GOAL: Leaving the pictures aside, transcribe every line below exactly.
-- Begin MATERIAL --
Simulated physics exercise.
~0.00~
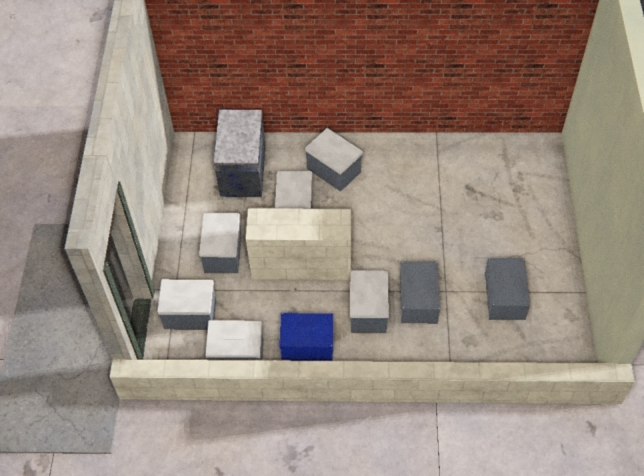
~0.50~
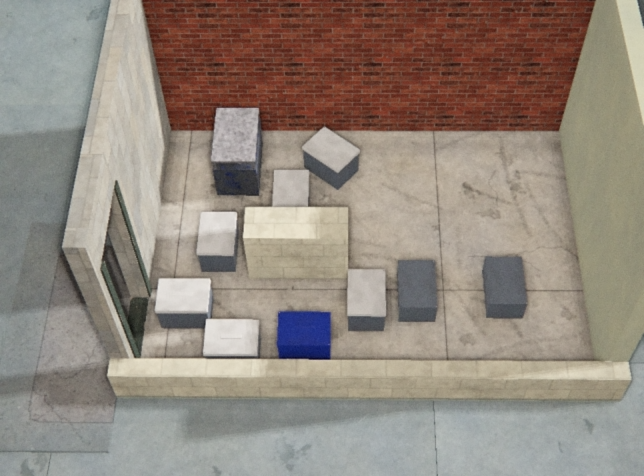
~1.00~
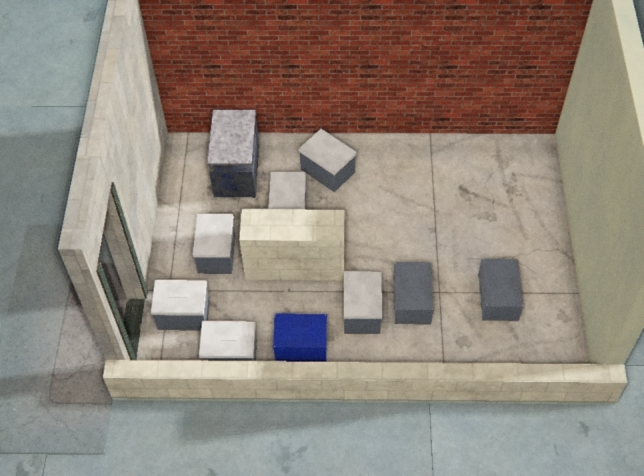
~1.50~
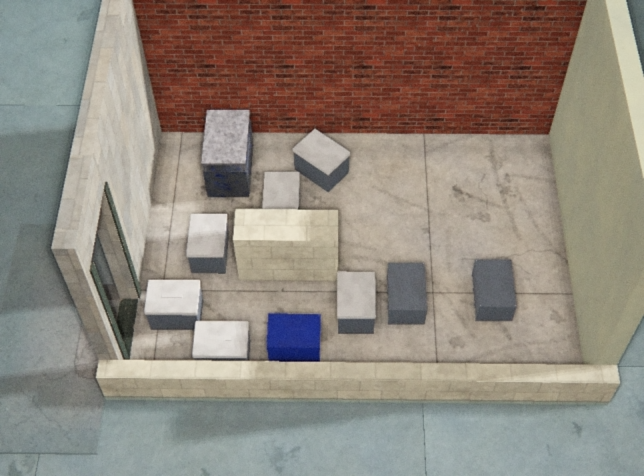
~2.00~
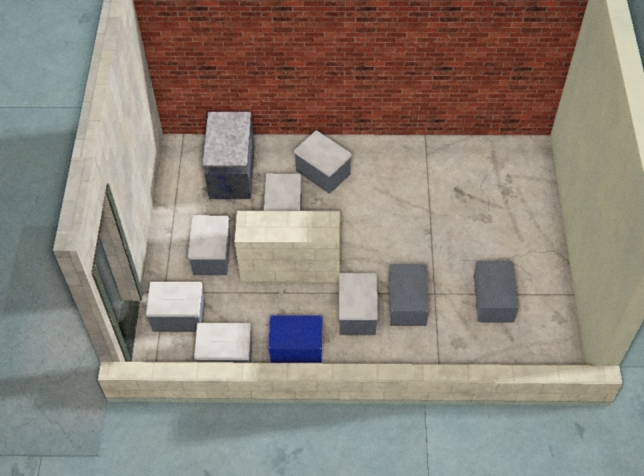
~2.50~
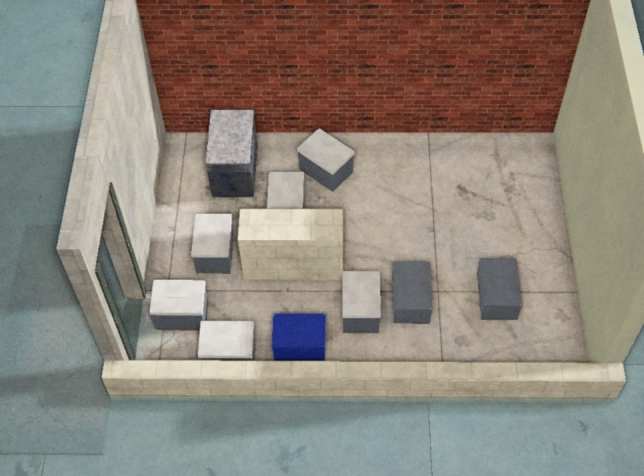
The clip opens on a high view into a walled corner store, where grey and pale blocks stand around a blue chest. The pale ground outside turns blue-green, as if under shallow water, then the glazed door at left swings slightly. The view sways a little, while the chest and blocks stay put.
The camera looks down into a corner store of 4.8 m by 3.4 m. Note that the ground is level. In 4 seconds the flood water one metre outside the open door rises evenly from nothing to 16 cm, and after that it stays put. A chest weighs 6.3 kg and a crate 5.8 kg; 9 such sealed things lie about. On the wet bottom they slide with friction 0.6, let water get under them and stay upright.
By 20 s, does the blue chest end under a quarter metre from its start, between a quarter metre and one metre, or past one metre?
Past one metre.
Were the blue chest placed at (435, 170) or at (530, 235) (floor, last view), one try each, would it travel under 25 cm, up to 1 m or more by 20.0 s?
In that order: It goes a long way; it goes a long way.
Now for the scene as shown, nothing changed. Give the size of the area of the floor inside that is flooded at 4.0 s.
2.5 m2.
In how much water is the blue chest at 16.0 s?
Roughly 7 cm at that moment.
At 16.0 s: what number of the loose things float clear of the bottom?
Tally: 9 of them.
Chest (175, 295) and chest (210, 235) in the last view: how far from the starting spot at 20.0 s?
Respectively 400 and 150 centimetres.
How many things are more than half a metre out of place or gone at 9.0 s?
Tally at that time: 6.
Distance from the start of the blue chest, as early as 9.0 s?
Roughly 300 cm.
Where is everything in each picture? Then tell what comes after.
The blue chest at (307, 330), on the bottom; water covers 0.0 m2; 0 of 9 have shifted, in the first picture.
The blue chest at (304, 328) rests on the ground; 0.0 m2 under water; 0 of 9 have shifted, in the second picture.
The blue chest at (300, 330) rests on the ground; water covers 0.0 m2; 0 of 9 have shifted, in the third picture.
The blue chest at (294, 330) rests on the ground; 0.0 m2 under water; 0 of 9 have shifted, in the fourth picture.
The blue chest at (296, 332), on the bottom; water covers 0.0 m2; 0 of 9 have shifted, in the fifth picture.
The blue chest at (299, 330), on the bottom; 0.1 m2 under water; 0 of 9 have shifted, in the sixth picture.
After 4.0 s the blue chest is near (299, 330), 0.0 m from its start, aground; 0 afloat.
After 9.0 s the blue chest is near (568, 330), 2.8 m from its start, afloat; 5 afloat.
After 16.0 s the blue chest is near (433, 140), 2.9 m from its start, afloat; 9 afloat.
After 20.0 s the blue chest is near (326, 151), 2.3 m from its start, afloat; 9 afloat.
-- End MATERIAL --
SOLUTION:
Simulated physics exercise.
~0.00~
~0.50~
~1.00~
~1.50~
~2.00~
~2.50~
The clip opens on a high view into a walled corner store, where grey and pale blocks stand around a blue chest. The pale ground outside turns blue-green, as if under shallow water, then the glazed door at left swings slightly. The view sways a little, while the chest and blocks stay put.
The camera looks down into a corner store of 4.8 m by 3.4 m. Note that the ground is level. In 4 seconds the flood water one metre outside the open door rises evenly from nothing to 16 cm, and after that it stays put. A chest weighs 6.3 kg and a crate 5.8 kg; 9 such sealed things lie about. On the wet bottom they slide with friction 0.6, let water get under them and stay upright.
By 20 s, does the blue chest end under a quarter metre from its start, between a quarter metre and one metre, or past one metre?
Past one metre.
Were the blue chest placed at (435, 170) or at (530, 235) (floor, last view), one try each, would it travel under 25 cm, up to 1 m or more by 20.0 s?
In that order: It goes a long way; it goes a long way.
Now for the scene as shown, nothing changed. Give the size of the area of the floor inside that is flooded at 4.0 s.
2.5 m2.
In how much water is the blue chest at 16.0 s?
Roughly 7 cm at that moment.
At 16.0 s: what number of the loose things float clear of the bottom?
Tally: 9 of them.
Chest (175, 295) and chest (210, 235) in the last view: how far from the starting spot at 20.0 s?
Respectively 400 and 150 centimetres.
How many things are more than half a metre out of place or gone at 9.0 s?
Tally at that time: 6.
Distance from the start of the blue chest, as early as 9.0 s?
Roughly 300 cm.
Where is everything in each picture? Then tell what comes after.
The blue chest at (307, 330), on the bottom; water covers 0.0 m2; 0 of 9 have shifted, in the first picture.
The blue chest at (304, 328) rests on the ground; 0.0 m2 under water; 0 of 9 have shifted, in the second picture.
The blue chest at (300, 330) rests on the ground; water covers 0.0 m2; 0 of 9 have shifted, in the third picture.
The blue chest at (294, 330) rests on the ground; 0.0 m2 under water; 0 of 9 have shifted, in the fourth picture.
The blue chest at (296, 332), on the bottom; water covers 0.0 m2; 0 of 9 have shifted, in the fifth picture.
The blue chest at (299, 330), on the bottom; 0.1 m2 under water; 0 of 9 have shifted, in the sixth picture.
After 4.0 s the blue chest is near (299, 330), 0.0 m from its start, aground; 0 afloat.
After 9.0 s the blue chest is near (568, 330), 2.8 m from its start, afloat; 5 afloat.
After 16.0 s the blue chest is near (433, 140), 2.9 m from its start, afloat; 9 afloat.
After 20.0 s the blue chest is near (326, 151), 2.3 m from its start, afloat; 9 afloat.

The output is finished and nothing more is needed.